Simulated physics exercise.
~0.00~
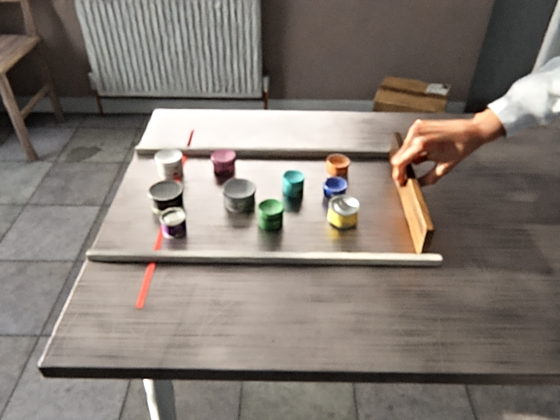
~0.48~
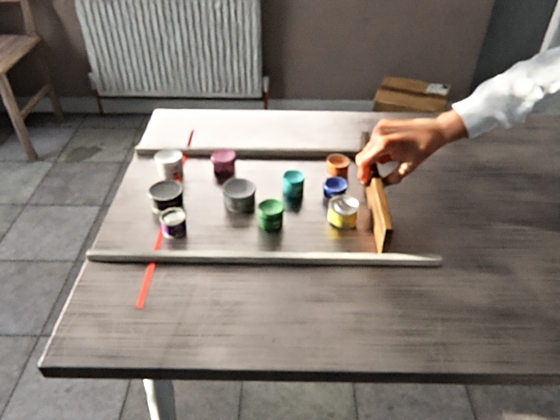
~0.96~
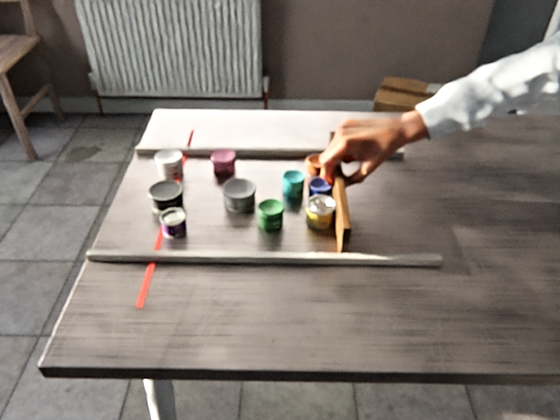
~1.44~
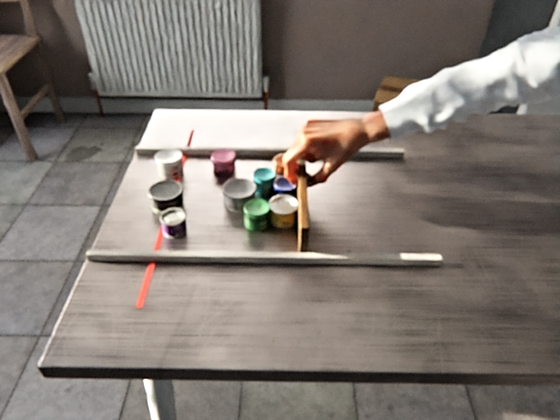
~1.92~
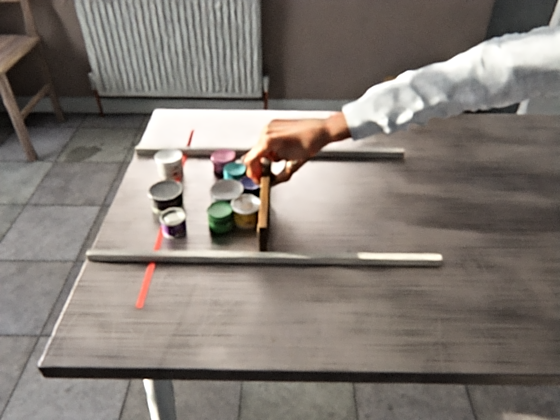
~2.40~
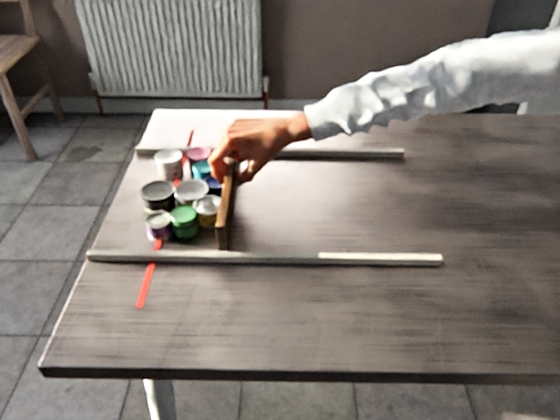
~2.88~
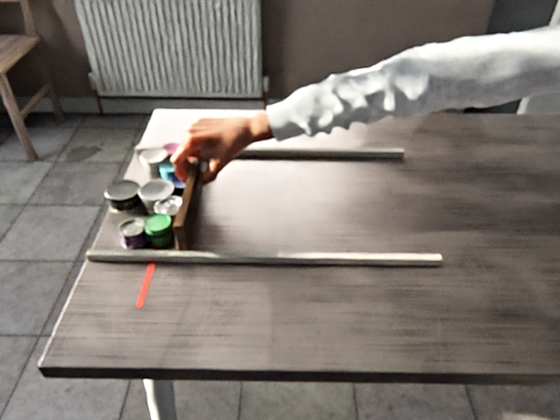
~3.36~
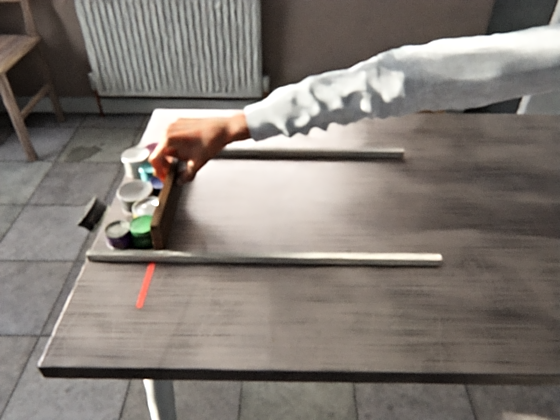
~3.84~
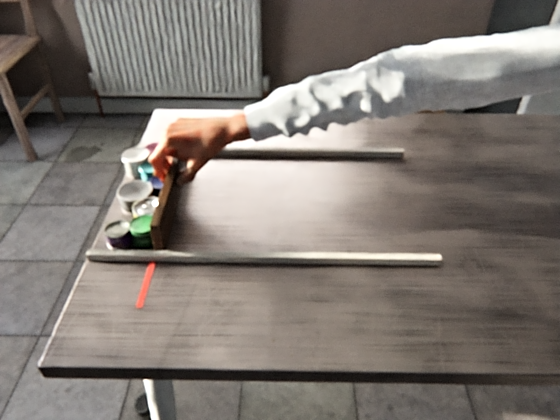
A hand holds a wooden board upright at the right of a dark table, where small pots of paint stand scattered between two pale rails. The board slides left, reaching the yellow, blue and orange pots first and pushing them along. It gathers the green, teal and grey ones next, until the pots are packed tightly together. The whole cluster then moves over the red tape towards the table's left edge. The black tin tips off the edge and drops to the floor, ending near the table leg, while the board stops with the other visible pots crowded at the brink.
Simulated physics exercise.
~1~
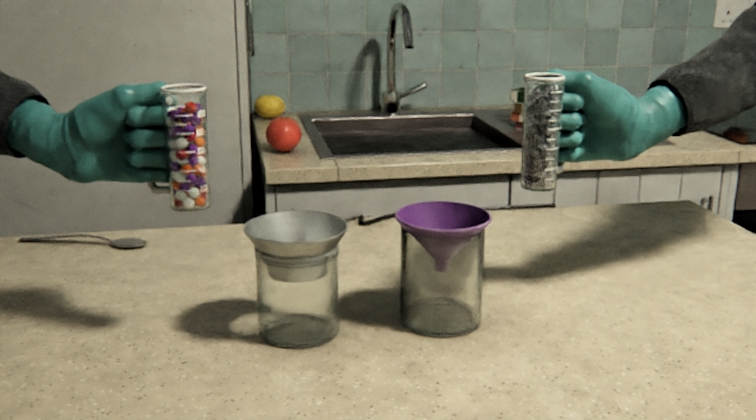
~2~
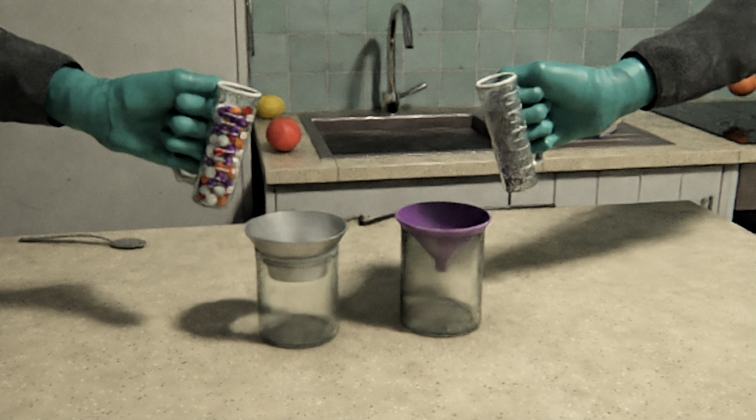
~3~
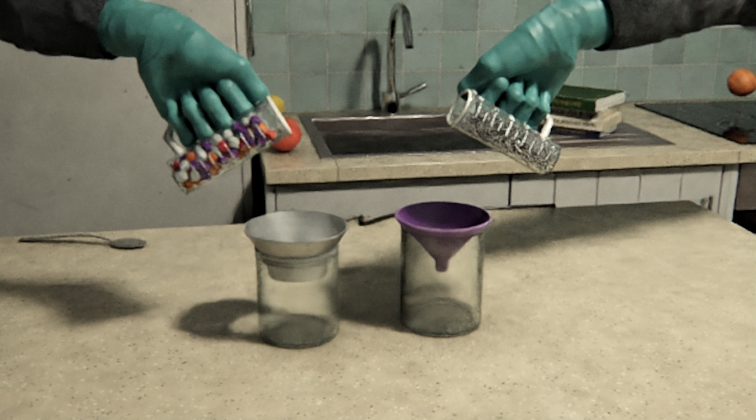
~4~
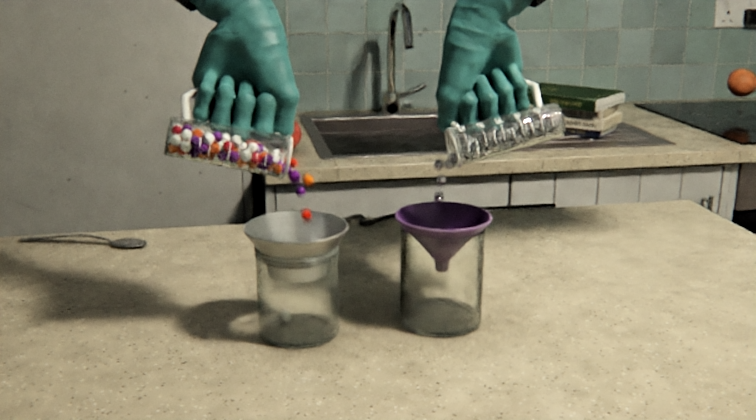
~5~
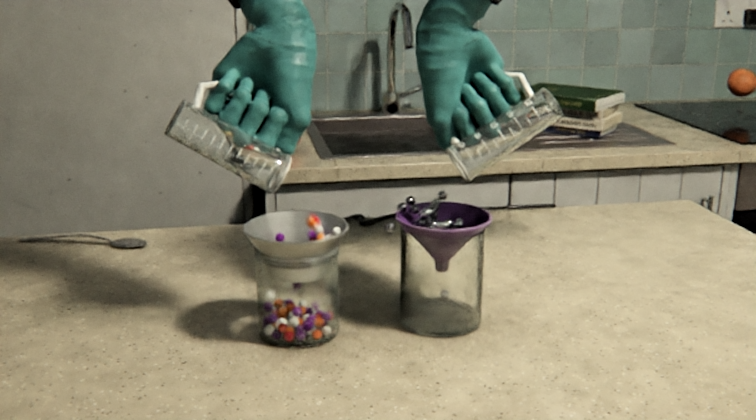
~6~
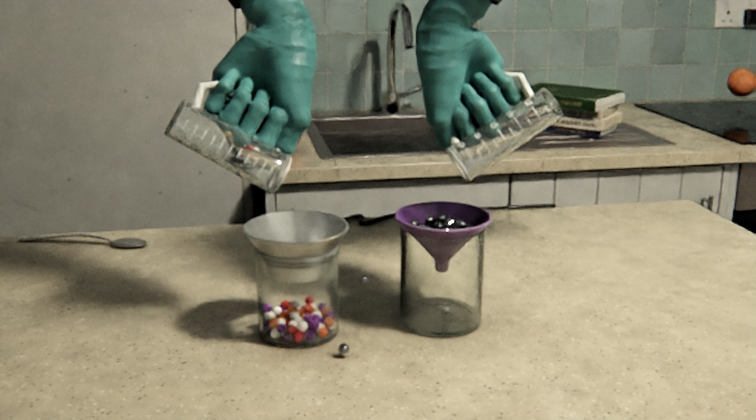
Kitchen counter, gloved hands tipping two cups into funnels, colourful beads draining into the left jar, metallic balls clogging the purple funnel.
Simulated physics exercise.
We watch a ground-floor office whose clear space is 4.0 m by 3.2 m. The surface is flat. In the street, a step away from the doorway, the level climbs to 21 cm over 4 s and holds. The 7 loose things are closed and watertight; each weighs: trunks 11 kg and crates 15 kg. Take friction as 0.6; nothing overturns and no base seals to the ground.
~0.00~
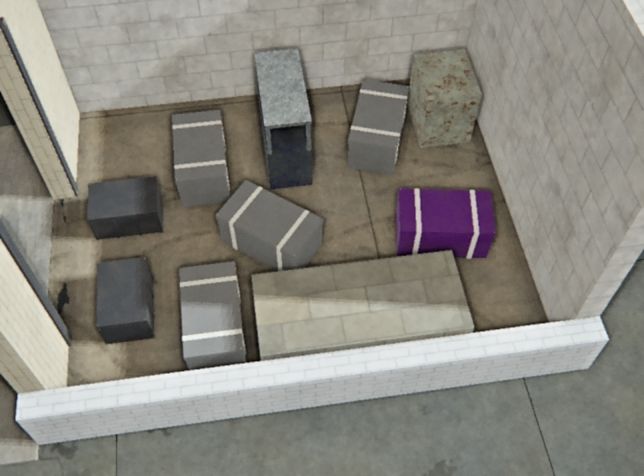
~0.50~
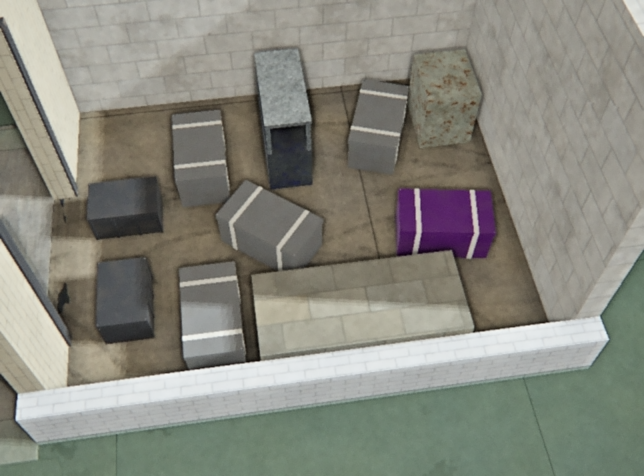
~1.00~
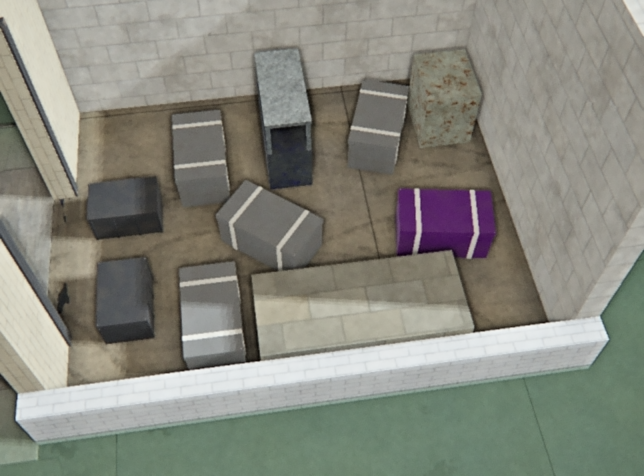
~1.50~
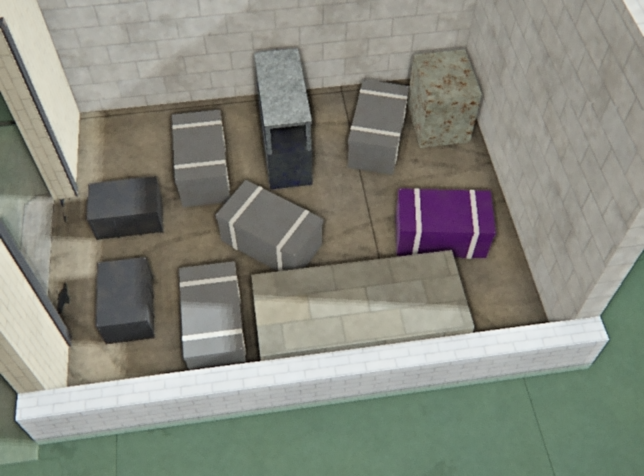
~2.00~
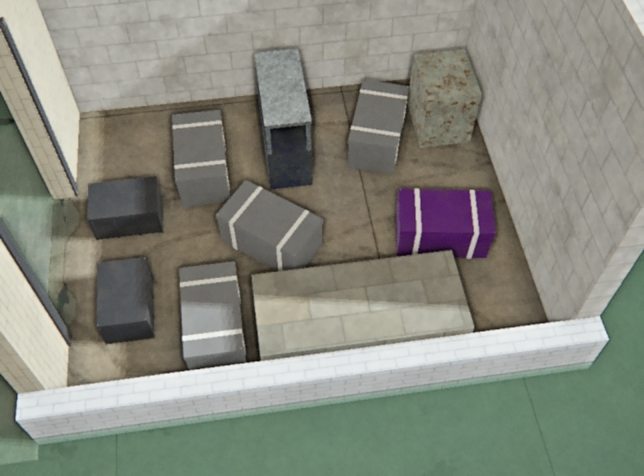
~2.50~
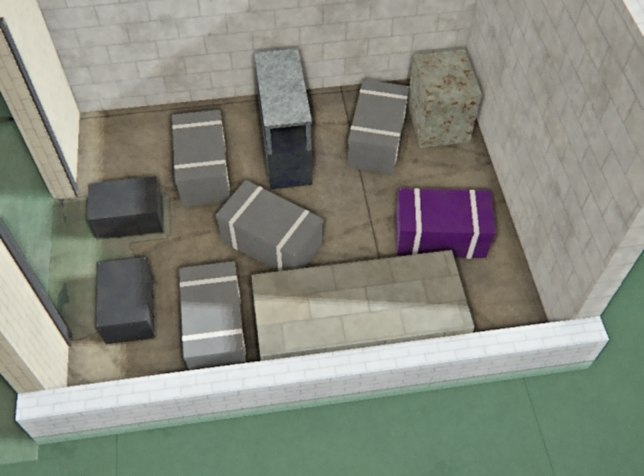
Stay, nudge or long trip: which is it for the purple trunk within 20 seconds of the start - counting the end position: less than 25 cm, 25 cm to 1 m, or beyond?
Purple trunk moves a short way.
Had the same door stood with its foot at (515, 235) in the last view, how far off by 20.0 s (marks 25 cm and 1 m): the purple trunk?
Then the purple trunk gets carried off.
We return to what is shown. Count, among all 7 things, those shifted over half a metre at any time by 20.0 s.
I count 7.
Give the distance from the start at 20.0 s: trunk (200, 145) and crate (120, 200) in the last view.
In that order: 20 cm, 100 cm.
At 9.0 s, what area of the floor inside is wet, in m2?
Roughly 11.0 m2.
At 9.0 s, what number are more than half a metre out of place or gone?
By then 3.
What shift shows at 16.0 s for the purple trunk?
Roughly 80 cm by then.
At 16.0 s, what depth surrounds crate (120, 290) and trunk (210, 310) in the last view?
-=-=-=-=-
**EXERCISE**
Using the material above, set down every line exactly, but skip the pictures.

**RESPONSE TO THE EXERCISE**
Simulated physics exercise.
~0.00~
~0.48~
~0.96~
~1.44~
~1.92~
~2.40~
~2.88~
~3.36~
~3.84~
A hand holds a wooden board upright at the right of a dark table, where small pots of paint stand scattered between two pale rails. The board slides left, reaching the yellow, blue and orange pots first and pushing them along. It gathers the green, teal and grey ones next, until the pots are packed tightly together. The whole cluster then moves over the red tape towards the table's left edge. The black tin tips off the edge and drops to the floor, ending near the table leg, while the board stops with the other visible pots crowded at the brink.
Simulated physics exercise.
~1~
~2~
~3~
~4~
~5~
~6~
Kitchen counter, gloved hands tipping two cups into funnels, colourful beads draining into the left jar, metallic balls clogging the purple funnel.
Simulated physics exercise.
We watch a ground-floor office whose clear space is 4.0 m by 3.2 m. The surface is flat. In the street, a step away from the doorway, the level climbs to 21 cm over 4 s and holds. The 7 loose things are closed and watertight; each weighs: trunks 11 kg and crates 15 kg. Take friction as 0.6; nothing overturns and no base seals to the ground.
~0.00~
~0.50~
~1.00~
~1.50~
~2.00~
~2.50~
Stay, nudge or long trip: which is it for the purple trunk within 20 seconds of the start - counting the end position: less than 25 cm, 25 cm to 1 m, or beyond?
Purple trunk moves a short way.
Had the same door stood with its foot at (515, 235) in the last view, how far off by 20.0 s (marks 25 cm and 1 m): the purple trunk?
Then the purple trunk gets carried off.
We return to what is shown. Count, among all 7 things, those shifted over half a metre at any time by 20.0 s.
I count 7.
Give the distance from the start at 20.0 s: trunk (200, 145) and crate (120, 200) in the last view.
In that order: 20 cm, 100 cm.
At 9.0 s, what area of the floor inside is wet, in m2?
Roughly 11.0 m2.
At 9.0 s, what number are more than half a metre out of place or gone?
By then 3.
What shift shows at 16.0 s for the purple trunk?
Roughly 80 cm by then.
At 16.0 s, what depth surrounds crate (120, 290) and trunk (210, 310) in the last view?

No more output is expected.